> **GOAL**: Make an exact copy of all the material below, apart from the pictures.

> **COLLECTED MATERIAL**:
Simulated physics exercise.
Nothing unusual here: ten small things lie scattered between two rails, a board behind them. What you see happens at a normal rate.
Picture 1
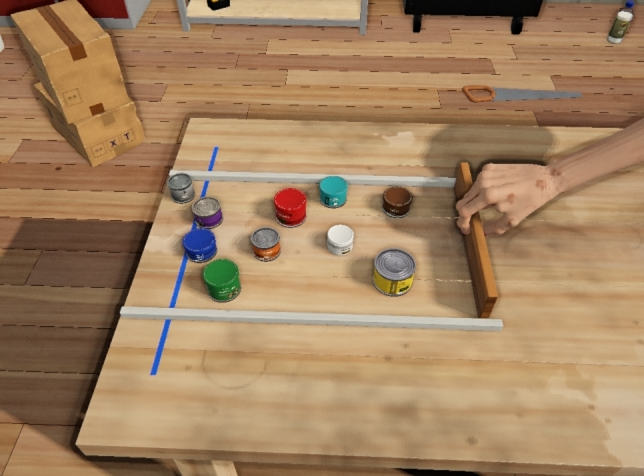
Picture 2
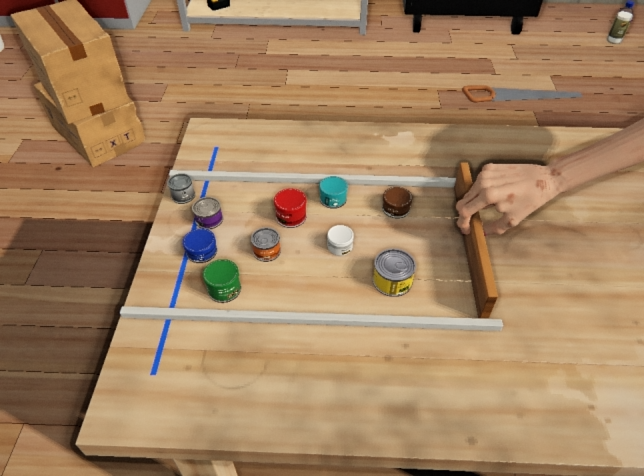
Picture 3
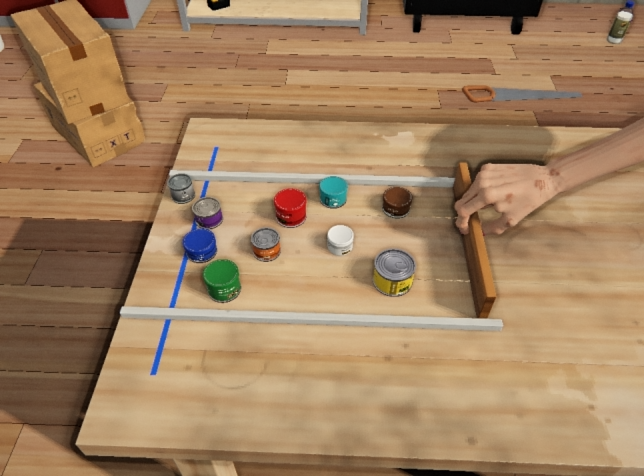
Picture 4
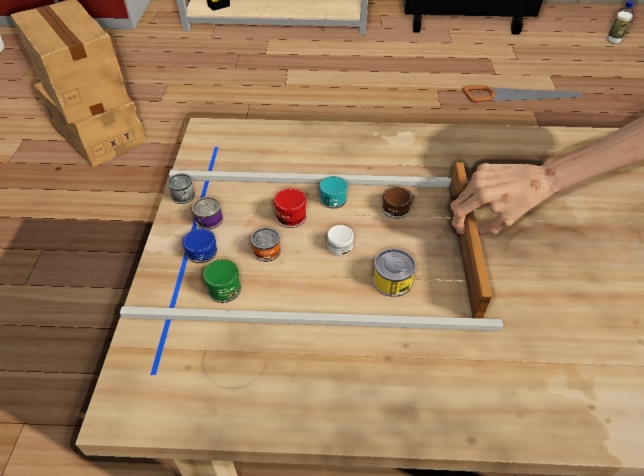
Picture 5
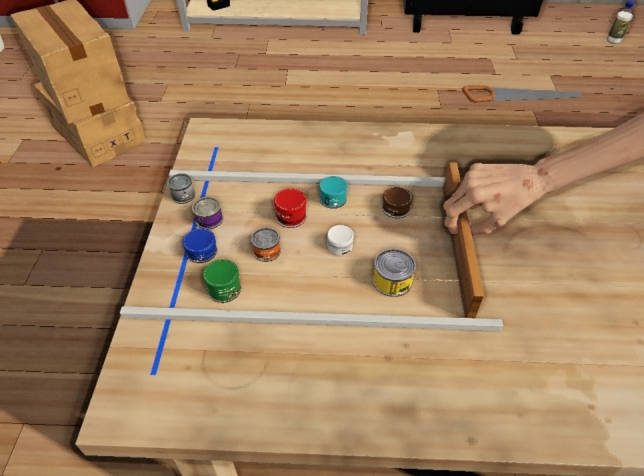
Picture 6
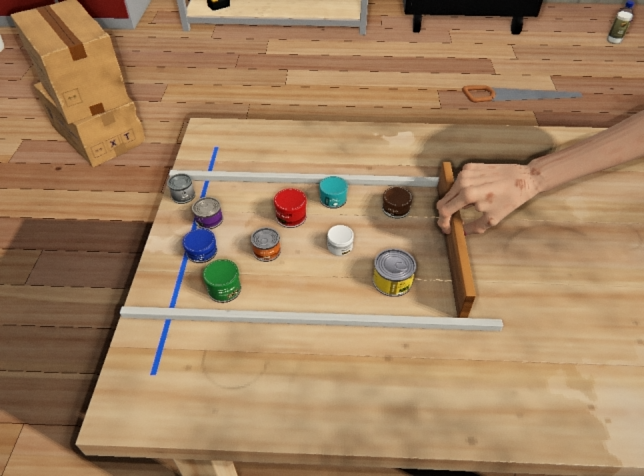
We see a hand gripping a wooden board behind ten small coloured tins, scattered between two pale rails on a wooden table with a blue line across it; the hand slides the board slightly left while the tins stay still.
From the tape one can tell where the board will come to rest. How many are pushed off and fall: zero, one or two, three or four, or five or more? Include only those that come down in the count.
The sweep knocks one or a pair off.
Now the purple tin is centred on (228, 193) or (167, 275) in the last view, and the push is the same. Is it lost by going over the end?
Order of tries: On, off.
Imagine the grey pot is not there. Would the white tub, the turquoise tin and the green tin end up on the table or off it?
White tub - safe, turquoise tin - safe, green tin - safe.
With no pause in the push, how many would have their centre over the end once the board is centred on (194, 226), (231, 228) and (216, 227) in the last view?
The numbers are 2, 0 and 0.
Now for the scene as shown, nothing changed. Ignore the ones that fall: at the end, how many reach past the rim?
It comes to 3.
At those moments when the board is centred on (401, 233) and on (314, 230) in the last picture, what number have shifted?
The first number is 2, the next one 5.
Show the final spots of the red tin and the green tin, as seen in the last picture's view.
Near (162, 218) and (153, 290).
Early on, none off yet; grey pot at rest near (182, 189); purple tin at rest near (208, 213); blue pot at rest near (200, 246).
Finally, the number that fall off is one or two; lost, blue pot and purple tin.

> **EXPECTED OUTPUT**:
Simulated physics exercise.
Nothing unusual here: ten small things lie scattered between two rails, a board behind them. What you see happens at a normal rate.
Picture 1
Picture 2
Picture 3
Picture 4
Picture 5
Picture 6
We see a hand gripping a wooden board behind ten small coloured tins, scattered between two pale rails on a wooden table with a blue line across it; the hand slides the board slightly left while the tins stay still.
From the tape one can tell where the board will come to rest. How many are pushed off and fall: zero, one or two, three or four, or five or more? Include only those that come down in the count.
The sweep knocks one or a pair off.
Now the purple tin is centred on (228, 193) or (167, 275) in the last view, and the push is the same. Is it lost by going over the end?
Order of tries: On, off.
Imagine the grey pot is not there. Would the white tub, the turquoise tin and the green tin end up on the table or off it?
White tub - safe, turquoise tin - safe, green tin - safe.
With no pause in the push, how many would have their centre over the end once the board is centred on (194, 226), (231, 228) and (216, 227) in the last view?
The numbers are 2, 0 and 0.
Now for the scene as shown, nothing changed. Ignore the ones that fall: at the end, how many reach past the rim?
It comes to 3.
At those moments when the board is centred on (401, 233) and on (314, 230) in the last picture, what number have shifted?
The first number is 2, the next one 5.
Show the final spots of the red tin and the green tin, as seen in the last picture's view.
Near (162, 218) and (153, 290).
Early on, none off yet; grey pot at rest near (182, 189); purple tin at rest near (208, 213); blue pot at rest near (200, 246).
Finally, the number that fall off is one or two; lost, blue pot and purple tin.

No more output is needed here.